_Given request_
Retype the whole listing, please, keeping every line exact and dropping the pictures.

_Data shown_
* * *

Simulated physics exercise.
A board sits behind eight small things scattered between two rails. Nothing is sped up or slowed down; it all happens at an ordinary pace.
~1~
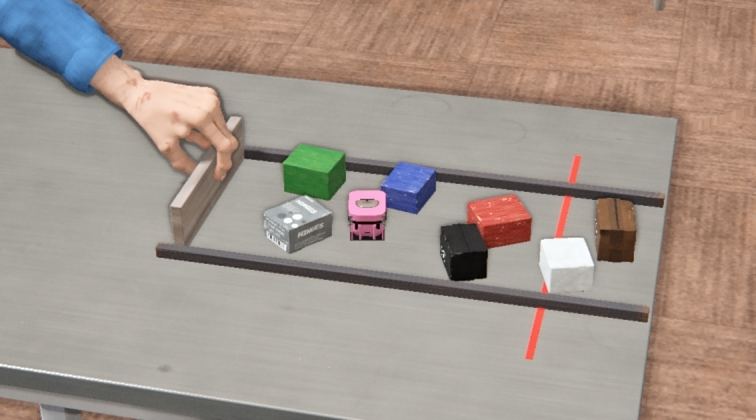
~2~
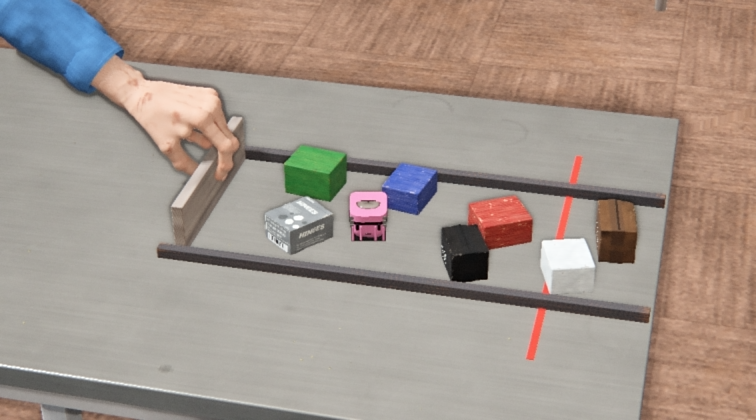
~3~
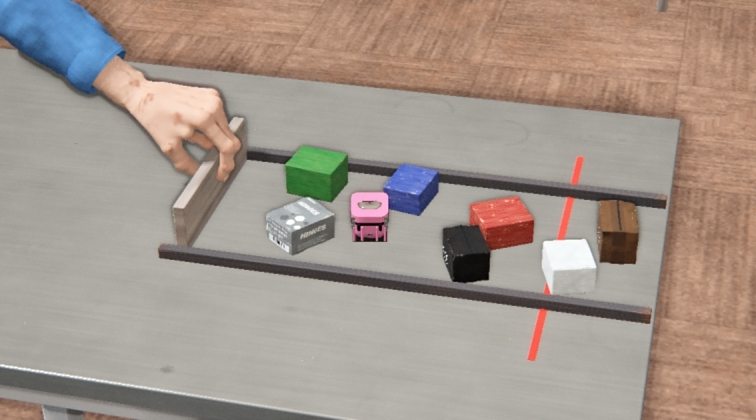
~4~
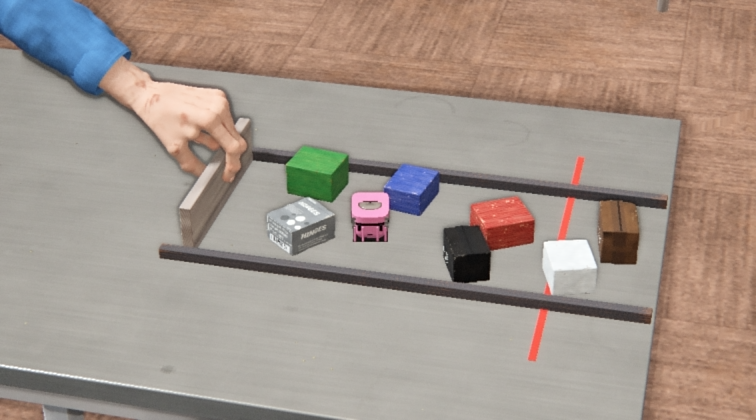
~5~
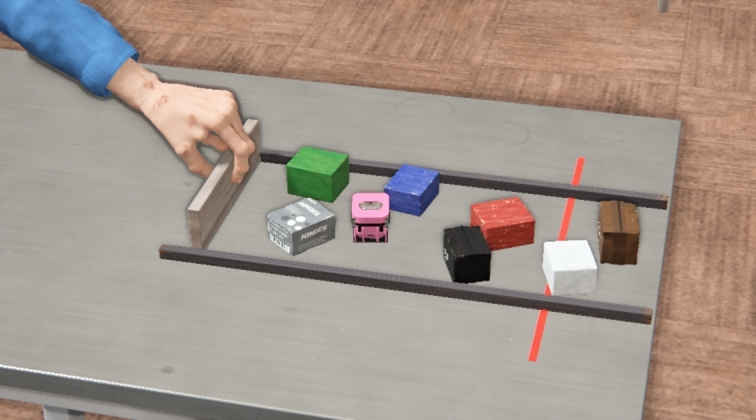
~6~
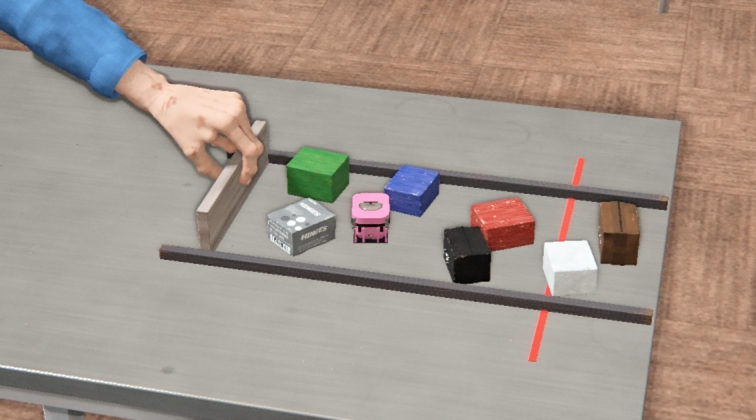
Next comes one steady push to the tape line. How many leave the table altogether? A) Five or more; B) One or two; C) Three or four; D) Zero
B, one or two.
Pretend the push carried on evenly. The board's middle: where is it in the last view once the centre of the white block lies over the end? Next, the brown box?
The middle is at (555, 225) when it's the white block, and at (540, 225) when it's the brown box.
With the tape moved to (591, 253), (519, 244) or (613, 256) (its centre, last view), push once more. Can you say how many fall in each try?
Try 1: 3; try 2: 0; try 3: 5.
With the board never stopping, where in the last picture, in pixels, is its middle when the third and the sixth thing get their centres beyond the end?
At roughly (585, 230), then roughly (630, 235).
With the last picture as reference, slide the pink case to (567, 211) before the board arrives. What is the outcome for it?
Result: It comes off.
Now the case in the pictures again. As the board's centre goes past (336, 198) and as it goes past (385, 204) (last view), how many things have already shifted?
4 at one spot and 4 at the other.
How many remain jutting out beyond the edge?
You'd get 1.
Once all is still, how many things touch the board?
The count in contact is 3.
Soon after, none off yet; brown box at rest near (619, 233); white block at rest near (570, 268); red block at rest near (502, 225).
After that, none off yet; brown box at rest near (619, 233); white block at rest near (570, 268); red block displaced a little near (525, 234).
In the end, the number that fall off is one or two; gone, brown box.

* * *

_Solution to the problem_
Simulated physics exercise.
A board sits behind eight small things scattered between two rails. Nothing is sped up or slowed down; it all happens at an ordinary pace.
~1~
~2~
~3~
~4~
~5~
~6~
Next comes one steady push to the tape line. How many leave the table altogether? A) Five or more; B) One or two; C) Three or four; D) Zero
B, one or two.
Pretend the push carried on evenly. The board's middle: where is it in the last view once the centre of the white block lies over the end? Next, the brown box?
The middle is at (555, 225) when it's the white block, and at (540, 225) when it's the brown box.
With the tape moved to (591, 253), (519, 244) or (613, 256) (its centre, last view), push once more. Can you say how many fall in each try?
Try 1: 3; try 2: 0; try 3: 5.
With the board never stopping, where in the last picture, in pixels, is its middle when the third and the sixth thing get their centres beyond the end?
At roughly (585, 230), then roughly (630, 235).
With the last picture as reference, slide the pink case to (567, 211) before the board arrives. What is the outcome for it?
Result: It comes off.
Now the case in the pictures again. As the board's centre goes past (336, 198) and as it goes past (385, 204) (last view), how many things have already shifted?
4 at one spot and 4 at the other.
How many remain jutting out beyond the edge?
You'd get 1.
Once all is still, how many things touch the board?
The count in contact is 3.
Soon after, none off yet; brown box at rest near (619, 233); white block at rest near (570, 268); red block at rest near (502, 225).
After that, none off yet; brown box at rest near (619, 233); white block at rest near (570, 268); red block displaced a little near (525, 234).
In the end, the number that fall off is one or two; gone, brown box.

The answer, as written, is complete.